━━ DATASET EXTRACT ━━

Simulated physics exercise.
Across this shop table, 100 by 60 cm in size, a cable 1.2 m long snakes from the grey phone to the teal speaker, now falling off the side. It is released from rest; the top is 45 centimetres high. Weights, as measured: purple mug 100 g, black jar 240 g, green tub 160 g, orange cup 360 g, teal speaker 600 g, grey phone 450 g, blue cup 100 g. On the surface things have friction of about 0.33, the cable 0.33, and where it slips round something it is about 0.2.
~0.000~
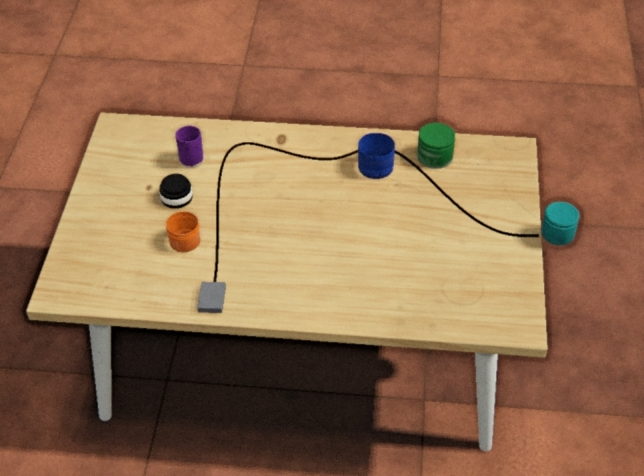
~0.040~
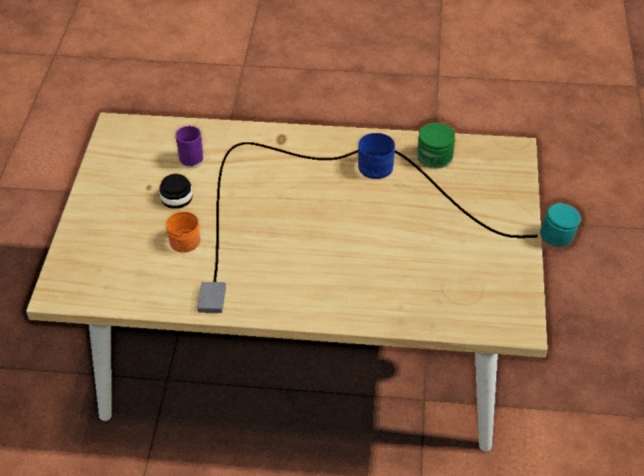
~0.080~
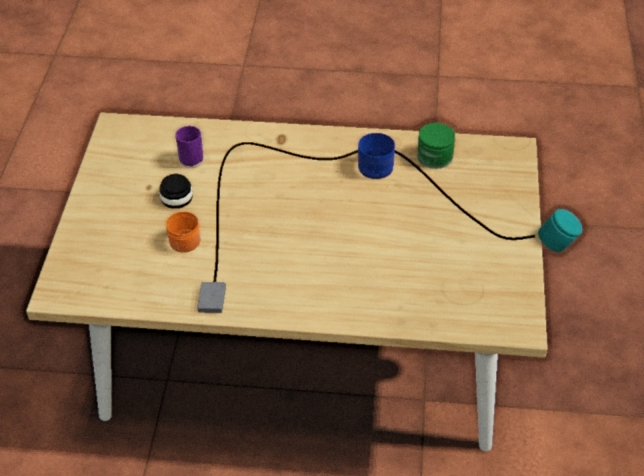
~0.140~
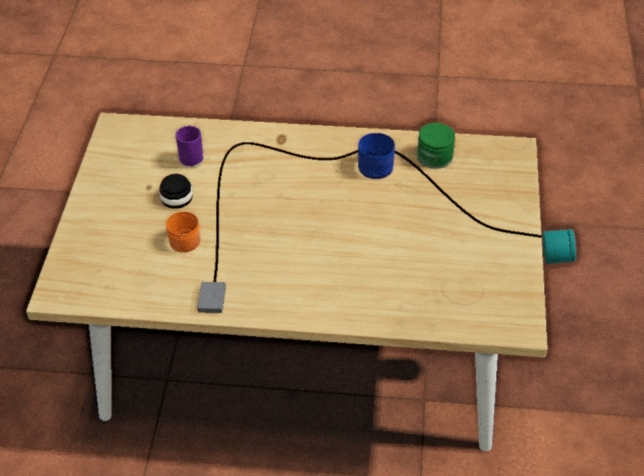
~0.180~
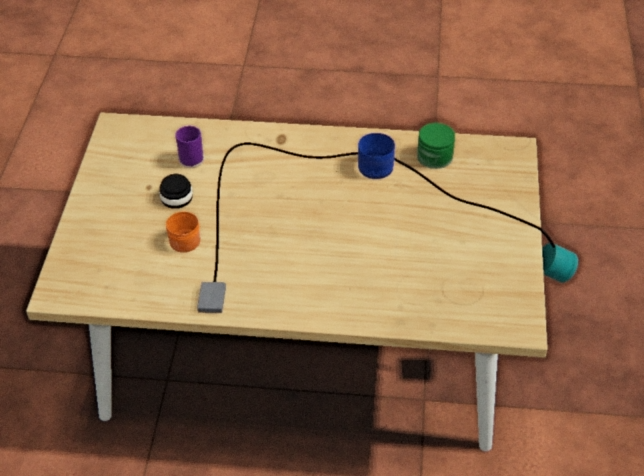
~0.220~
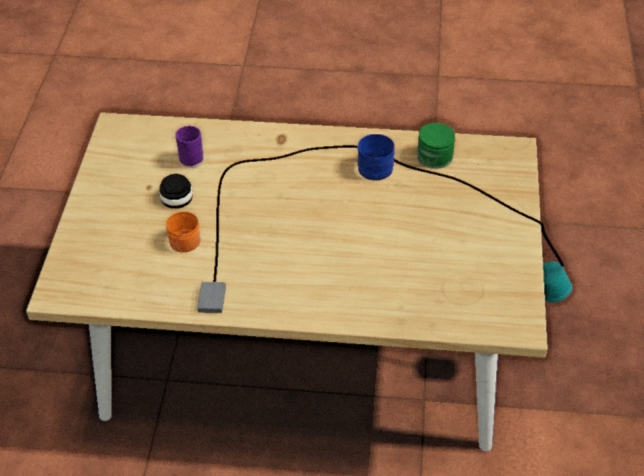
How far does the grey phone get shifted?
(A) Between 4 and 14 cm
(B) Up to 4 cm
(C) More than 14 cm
Up to 4 cm.
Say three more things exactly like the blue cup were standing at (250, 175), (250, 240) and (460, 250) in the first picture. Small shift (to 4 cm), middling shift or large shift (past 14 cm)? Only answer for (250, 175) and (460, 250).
Taking them in turn, the first shows a lot of movement and the second shows only a little movement.
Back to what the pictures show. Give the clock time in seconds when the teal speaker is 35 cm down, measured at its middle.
Estimate: About 0.32 s.
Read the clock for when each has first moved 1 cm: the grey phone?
Grey phone, never.
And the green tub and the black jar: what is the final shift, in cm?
Net shift - green tub 0 cm, black jar 0 cm.
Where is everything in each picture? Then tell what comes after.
In the first frame, shows, grey phone (211, 295); cable runs through (486, 226) (413, 163) (316, 159) (225, 159) (218, 238).
In the second frame, shows, teal speaker (562, 215); cable runs through (486, 227) (316, 159) (217, 238).
In the third frame, shows, teal speaker (560, 231); cable runs through (485, 227) (316, 159) (217, 238).
In the fourth frame, shows, teal speaker (559, 247); cable runs through (487, 226) (316, 159) (217, 238).
In the fifth frame, shows, teal speaker (557, 263); cable runs through (513, 217) (318, 157) (217, 238).
In the sixth frame, shows, grey phone (211, 295); cable runs through (542, 224) (445, 176) (345, 146) (239, 163) (217, 237).
At 0.5 s, the cable's tail end at (224, 284); grey phone 1 cm off its start, blue cup 18 cm off its start, teal speaker over the edge.
At 0.7 s, the cable's tail end at (224, 284); grey phone 1 cm off its start, blue cup 34 cm off its start, teal speaker over the edge.
At 1.0 s, the cable's tail end at (224, 284); grey phone 1 cm off its start at (216, 293), blue cup 34 cm off its start at (437, 256), teal speaker over the edge.
At 1.2 s, the cable's tail end at (224, 284); grey phone 1 cm off its start, blue cup 34 cm off its start, teal speaker over the edge.
At 2.4 s, the cable's tail end at (224, 284); grey phone 1 cm off its start at (216, 293), blue cup 34 cm off its start at (437, 256), teal speaker over the edge.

━━━

Output the lines above in full and exactly as given, omitting any pictures.

## EXERCISE RESPONSE:
Simulated physics exercise.
Across this shop table, 100 by 60 cm in size, a cable 1.2 m long snakes from the grey phone to the teal speaker, now falling off the side. It is released from rest; the top is 45 centimetres high. Weights, as measured: purple mug 100 g, black jar 240 g, green tub 160 g, orange cup 360 g, teal speaker 600 g, grey phone 450 g, blue cup 100 g. On the surface things have friction of about 0.33, the cable 0.33, and where it slips round something it is about 0.2.
~0.000~
~0.040~
~0.080~
~0.140~
~0.180~
~0.220~
How far does the grey phone get shifted?
(A) Between 4 and 14 cm
(B) Up to 4 cm
(C) More than 14 cm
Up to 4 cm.
Say three more things exactly like the blue cup were standing at (250, 175), (250, 240) and (460, 250) in the first picture. Small shift (to 4 cm), middling shift or large shift (past 14 cm)? Only answer for (250, 175) and (460, 250).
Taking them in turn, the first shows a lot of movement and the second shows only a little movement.
Back to what the pictures show. Give the clock time in seconds when the teal speaker is 35 cm down, measured at its middle.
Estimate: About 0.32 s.
Read the clock for when each has first moved 1 cm: the grey phone?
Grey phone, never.
And the green tub and the black jar: what is the final shift, in cm?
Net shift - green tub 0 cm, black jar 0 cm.
Where is everything in each picture? Then tell what comes after.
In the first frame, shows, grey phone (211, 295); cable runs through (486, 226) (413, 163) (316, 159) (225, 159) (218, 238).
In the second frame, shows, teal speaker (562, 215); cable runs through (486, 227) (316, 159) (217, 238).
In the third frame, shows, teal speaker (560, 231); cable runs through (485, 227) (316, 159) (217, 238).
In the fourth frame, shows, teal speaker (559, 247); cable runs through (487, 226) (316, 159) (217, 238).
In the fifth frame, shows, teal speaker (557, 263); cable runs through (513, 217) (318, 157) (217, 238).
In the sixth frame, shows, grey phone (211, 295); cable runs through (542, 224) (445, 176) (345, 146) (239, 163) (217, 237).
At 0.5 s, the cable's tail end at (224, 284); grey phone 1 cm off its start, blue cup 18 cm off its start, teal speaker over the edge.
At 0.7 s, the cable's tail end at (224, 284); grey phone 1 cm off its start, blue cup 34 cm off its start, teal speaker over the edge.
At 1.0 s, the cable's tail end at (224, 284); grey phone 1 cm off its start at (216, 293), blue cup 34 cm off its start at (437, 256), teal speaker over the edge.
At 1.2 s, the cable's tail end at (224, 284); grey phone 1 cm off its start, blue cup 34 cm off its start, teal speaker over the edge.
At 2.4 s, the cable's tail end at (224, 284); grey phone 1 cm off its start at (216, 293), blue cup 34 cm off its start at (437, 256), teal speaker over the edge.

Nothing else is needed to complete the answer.